** BEGIN **

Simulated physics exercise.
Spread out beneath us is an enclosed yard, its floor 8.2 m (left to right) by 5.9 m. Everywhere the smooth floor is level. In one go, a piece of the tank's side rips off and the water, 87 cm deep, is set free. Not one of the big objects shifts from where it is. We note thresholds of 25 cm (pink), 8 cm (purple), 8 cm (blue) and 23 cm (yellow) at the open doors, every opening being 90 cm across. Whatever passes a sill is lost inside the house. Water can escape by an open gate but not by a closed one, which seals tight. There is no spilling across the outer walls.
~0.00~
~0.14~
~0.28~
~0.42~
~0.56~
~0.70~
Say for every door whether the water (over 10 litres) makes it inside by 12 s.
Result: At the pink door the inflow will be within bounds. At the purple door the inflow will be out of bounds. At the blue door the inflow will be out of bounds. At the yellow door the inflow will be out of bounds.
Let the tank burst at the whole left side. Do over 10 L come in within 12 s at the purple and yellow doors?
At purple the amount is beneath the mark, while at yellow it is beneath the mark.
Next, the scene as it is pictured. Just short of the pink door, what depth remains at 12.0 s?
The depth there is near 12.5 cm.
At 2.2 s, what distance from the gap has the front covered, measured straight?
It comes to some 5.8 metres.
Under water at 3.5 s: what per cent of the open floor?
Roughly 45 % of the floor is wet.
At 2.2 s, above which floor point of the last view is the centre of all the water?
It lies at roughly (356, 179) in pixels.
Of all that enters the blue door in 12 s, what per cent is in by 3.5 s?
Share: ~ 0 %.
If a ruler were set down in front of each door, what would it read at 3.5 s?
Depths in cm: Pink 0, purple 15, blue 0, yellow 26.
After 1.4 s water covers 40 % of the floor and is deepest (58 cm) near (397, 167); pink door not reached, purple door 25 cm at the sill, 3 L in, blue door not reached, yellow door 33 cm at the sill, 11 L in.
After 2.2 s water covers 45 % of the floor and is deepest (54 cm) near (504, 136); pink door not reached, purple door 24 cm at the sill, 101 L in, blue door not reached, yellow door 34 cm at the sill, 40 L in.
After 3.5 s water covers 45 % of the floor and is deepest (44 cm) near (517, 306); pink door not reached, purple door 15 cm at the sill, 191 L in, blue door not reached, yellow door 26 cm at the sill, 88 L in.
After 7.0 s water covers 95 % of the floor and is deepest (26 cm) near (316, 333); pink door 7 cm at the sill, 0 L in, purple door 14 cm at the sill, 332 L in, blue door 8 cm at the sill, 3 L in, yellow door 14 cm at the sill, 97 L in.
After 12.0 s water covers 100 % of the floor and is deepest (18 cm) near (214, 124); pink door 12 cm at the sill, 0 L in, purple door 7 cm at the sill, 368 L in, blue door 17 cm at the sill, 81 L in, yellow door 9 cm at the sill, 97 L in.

** END **

◆ Problem description: All lines from the one with "Of all that" through the final line above are to be quoted exactly; quote no other line.

◆ Task result:
Of all that enters the blue door in 12 s, what per cent is in by 3.5 s?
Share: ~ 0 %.
If a ruler were set down in front of each door, what would it read at 3.5 s?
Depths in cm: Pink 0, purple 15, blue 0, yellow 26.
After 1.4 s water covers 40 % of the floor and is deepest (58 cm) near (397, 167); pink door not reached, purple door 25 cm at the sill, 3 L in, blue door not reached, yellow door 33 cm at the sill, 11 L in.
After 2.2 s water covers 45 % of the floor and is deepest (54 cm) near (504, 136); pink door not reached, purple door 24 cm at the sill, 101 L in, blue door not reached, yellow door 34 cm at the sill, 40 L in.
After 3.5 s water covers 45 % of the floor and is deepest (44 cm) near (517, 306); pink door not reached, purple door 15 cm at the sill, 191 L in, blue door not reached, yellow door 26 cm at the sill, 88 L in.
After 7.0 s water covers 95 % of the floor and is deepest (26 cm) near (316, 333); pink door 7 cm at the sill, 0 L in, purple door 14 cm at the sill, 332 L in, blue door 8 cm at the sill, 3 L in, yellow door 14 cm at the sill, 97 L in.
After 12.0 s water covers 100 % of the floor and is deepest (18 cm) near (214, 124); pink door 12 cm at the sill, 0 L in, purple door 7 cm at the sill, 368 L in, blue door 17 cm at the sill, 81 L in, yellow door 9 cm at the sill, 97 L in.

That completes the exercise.